■ WHAT YOU SHOULD DO ■
Write out the whole listing again, exactly as given.

■ RECORDED INFORMATION ■
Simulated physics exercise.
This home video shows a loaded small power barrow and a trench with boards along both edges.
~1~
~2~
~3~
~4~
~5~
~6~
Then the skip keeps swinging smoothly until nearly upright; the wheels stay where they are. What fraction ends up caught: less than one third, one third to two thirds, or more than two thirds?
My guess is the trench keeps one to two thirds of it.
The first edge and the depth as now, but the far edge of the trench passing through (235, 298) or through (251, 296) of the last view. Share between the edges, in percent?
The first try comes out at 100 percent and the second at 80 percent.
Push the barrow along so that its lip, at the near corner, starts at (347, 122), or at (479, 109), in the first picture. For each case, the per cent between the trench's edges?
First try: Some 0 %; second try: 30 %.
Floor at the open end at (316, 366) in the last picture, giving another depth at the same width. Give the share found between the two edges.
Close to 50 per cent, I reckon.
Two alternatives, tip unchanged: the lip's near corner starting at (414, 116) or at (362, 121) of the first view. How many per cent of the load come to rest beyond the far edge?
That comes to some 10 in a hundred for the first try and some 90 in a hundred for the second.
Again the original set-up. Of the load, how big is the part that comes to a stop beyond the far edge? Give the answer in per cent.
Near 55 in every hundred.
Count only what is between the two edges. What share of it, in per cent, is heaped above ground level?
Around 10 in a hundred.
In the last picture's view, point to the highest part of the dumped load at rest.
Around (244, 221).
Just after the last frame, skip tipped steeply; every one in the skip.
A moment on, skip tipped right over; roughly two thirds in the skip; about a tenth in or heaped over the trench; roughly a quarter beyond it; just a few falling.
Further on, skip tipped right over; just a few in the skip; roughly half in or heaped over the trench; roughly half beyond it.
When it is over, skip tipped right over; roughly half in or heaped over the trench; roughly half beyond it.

■ CORRECT RESULT ■
Simulated physics exercise.
This home video shows a loaded small power barrow and a trench with boards along both edges.
~1~
~2~
~3~
~4~
~5~
~6~
Then the skip keeps swinging smoothly until nearly upright; the wheels stay where they are. What fraction ends up caught: less than one third, one third to two thirds, or more than two thirds?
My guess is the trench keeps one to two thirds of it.
The first edge and the depth as now, but the far edge of the trench passing through (235, 298) or through (251, 296) of the last view. Share between the edges, in percent?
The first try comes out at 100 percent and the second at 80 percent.
Push the barrow along so that its lip, at the near corner, starts at (347, 122), or at (479, 109), in the first picture. For each case, the per cent between the trench's edges?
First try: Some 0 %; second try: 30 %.
Floor at the open end at (316, 366) in the last picture, giving another depth at the same width. Give the share found between the two edges.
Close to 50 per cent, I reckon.
Two alternatives, tip unchanged: the lip's near corner starting at (414, 116) or at (362, 121) of the first view. How many per cent of the load come to rest beyond the far edge?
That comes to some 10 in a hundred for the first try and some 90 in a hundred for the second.
Again the original set-up. Of the load, how big is the part that comes to a stop beyond the far edge? Give the answer in per cent.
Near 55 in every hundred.
Count only what is between the two edges. What share of it, in per cent, is heaped above ground level?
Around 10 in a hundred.
In the last picture's view, point to the highest part of the dumped load at rest.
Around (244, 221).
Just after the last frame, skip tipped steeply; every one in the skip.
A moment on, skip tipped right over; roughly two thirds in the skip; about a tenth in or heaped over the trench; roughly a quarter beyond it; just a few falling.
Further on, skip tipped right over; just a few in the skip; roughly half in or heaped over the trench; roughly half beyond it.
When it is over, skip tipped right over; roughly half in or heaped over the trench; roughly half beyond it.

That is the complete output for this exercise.